• Brief:
Where a line in the listing contains the string "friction", copy that line out.

• Source data:
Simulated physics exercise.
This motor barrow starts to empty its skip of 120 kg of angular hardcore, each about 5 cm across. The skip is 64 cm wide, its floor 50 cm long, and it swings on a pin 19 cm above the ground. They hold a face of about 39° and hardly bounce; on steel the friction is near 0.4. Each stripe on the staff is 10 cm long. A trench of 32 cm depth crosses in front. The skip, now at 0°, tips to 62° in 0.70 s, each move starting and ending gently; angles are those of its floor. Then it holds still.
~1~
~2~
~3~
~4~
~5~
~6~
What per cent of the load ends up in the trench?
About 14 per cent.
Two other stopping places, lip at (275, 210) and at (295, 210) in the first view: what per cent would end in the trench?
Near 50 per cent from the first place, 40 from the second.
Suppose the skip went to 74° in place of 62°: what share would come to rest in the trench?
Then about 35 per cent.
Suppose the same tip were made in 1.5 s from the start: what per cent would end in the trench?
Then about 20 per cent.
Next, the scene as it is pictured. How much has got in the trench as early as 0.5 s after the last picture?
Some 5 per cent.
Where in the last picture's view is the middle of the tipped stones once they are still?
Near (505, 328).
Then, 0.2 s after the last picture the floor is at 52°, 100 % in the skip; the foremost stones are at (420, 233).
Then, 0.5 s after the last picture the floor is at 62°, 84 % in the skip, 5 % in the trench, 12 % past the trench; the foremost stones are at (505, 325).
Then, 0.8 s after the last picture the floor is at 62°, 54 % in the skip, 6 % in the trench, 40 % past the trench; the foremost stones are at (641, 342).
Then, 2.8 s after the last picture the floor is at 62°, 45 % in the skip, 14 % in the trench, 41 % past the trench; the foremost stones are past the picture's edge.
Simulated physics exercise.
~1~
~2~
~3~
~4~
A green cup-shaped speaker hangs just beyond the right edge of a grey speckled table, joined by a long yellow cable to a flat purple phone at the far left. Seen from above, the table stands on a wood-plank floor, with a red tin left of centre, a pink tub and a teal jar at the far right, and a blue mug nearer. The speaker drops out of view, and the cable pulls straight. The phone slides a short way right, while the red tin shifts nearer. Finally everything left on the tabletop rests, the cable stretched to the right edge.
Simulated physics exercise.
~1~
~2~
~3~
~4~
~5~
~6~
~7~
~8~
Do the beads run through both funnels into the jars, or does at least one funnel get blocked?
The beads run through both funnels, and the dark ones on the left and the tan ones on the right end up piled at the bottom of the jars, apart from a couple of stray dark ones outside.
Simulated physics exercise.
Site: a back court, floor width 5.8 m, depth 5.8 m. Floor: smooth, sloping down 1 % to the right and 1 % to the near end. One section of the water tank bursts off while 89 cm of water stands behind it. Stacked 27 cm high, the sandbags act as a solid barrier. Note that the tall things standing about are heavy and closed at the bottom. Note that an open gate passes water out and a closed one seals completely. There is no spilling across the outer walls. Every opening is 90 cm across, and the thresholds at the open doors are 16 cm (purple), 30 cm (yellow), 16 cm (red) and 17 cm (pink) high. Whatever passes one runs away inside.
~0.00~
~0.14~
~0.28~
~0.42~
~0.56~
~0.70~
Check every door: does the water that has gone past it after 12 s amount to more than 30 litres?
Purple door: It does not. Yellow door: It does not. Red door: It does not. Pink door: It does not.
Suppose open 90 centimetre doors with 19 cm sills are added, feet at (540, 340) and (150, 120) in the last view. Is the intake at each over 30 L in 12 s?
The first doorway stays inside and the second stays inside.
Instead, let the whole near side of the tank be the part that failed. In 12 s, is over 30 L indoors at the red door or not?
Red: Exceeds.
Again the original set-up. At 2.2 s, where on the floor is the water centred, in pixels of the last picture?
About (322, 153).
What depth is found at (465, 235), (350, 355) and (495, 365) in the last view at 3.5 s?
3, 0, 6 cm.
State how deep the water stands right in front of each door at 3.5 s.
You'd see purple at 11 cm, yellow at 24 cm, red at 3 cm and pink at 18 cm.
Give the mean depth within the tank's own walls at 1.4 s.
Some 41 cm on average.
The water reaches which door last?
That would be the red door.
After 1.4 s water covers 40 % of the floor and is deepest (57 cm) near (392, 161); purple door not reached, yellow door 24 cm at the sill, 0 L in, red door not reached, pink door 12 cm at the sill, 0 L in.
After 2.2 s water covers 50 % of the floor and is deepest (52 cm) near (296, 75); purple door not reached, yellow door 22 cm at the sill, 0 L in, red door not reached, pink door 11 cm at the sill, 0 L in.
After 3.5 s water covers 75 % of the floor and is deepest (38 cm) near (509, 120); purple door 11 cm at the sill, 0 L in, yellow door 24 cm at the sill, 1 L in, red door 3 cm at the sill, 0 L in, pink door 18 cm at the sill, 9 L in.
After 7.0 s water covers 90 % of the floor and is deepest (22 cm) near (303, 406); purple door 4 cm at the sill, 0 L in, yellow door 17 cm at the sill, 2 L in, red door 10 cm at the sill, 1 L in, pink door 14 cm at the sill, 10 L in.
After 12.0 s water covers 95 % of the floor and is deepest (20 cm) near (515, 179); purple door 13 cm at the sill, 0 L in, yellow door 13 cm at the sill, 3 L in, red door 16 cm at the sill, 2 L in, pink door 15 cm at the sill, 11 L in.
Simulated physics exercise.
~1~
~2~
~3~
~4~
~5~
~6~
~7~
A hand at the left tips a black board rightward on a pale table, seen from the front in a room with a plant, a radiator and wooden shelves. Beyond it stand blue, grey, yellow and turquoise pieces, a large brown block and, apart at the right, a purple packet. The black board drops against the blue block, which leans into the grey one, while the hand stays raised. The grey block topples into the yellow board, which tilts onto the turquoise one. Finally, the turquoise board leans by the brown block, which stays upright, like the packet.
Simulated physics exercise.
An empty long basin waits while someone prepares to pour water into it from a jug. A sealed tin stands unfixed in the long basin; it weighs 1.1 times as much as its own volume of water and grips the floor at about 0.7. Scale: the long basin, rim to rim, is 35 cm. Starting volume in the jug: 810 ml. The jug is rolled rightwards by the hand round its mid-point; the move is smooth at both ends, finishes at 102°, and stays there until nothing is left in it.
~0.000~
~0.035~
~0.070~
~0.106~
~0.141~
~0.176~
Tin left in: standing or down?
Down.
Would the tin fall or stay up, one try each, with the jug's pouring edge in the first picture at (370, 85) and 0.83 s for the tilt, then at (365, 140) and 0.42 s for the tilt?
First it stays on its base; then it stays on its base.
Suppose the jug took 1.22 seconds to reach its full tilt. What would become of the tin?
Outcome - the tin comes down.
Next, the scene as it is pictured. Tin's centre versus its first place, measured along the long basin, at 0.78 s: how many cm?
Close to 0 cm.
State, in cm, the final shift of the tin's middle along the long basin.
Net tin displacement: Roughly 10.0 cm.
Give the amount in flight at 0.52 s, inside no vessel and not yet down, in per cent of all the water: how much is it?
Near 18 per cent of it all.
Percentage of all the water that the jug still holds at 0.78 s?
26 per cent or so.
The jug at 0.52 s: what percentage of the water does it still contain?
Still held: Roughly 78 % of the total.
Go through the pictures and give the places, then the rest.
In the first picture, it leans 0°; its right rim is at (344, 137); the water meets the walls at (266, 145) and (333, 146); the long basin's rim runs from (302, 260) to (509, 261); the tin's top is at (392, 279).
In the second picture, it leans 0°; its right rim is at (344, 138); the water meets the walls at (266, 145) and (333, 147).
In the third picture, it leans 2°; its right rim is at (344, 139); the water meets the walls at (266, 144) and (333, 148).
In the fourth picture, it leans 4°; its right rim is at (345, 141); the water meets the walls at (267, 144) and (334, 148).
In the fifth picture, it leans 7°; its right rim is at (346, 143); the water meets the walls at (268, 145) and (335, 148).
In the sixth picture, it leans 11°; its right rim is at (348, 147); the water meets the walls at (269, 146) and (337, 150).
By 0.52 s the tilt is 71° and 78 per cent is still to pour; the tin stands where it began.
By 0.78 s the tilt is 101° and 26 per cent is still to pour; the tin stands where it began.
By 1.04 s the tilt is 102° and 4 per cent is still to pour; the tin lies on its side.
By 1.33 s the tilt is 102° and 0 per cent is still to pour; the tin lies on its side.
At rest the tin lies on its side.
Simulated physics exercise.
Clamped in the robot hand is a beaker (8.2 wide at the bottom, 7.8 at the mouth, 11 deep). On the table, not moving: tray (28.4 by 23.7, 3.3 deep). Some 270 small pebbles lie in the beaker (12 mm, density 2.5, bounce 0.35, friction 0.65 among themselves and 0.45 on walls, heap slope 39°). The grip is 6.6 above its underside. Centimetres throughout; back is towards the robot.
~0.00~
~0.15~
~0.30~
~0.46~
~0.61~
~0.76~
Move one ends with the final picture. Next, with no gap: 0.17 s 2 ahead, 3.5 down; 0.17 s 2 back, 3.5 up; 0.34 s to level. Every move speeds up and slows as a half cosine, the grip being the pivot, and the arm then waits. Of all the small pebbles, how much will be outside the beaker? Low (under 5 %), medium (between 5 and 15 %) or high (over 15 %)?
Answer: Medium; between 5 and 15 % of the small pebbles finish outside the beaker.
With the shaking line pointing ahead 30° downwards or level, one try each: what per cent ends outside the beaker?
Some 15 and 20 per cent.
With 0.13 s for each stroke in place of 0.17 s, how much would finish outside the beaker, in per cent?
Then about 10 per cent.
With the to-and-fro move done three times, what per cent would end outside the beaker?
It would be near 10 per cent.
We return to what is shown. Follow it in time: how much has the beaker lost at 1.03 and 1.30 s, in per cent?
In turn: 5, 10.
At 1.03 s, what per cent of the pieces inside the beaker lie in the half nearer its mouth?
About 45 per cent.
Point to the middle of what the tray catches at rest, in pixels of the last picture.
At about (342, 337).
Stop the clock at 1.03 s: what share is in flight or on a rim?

• Reply to the task:
This motor barrow starts to empty its skip of 120 kg of angular hardcore, each about 5 cm across. The skip is 64 cm wide, its floor 50 cm long, and it swings on a pin 19 cm above the ground. They hold a face of about 39° and hardly bounce; on steel the friction is near 0.4. Each stripe on the staff is 10 cm long. A trench of 32 cm depth crosses in front. The skip, now at 0°, tips to 62° in 0.70 s, each move starting and ending gently; angles are those of its floor. Then it holds still.
Clamped in the robot hand is a beaker (8.2 wide at the bottom, 7.8 at the mouth, 11 deep). On the table, not moving: tray (28.4 by 23.7, 3.3 deep). Some 270 small pebbles lie in the beaker (12 mm, density 2.5, bounce 0.35, friction 0.65 among themselves and 0.45 on walls, heap slope 39°). The grip is 6.6 above its underside. Centimetres throughout; back is towards the robot.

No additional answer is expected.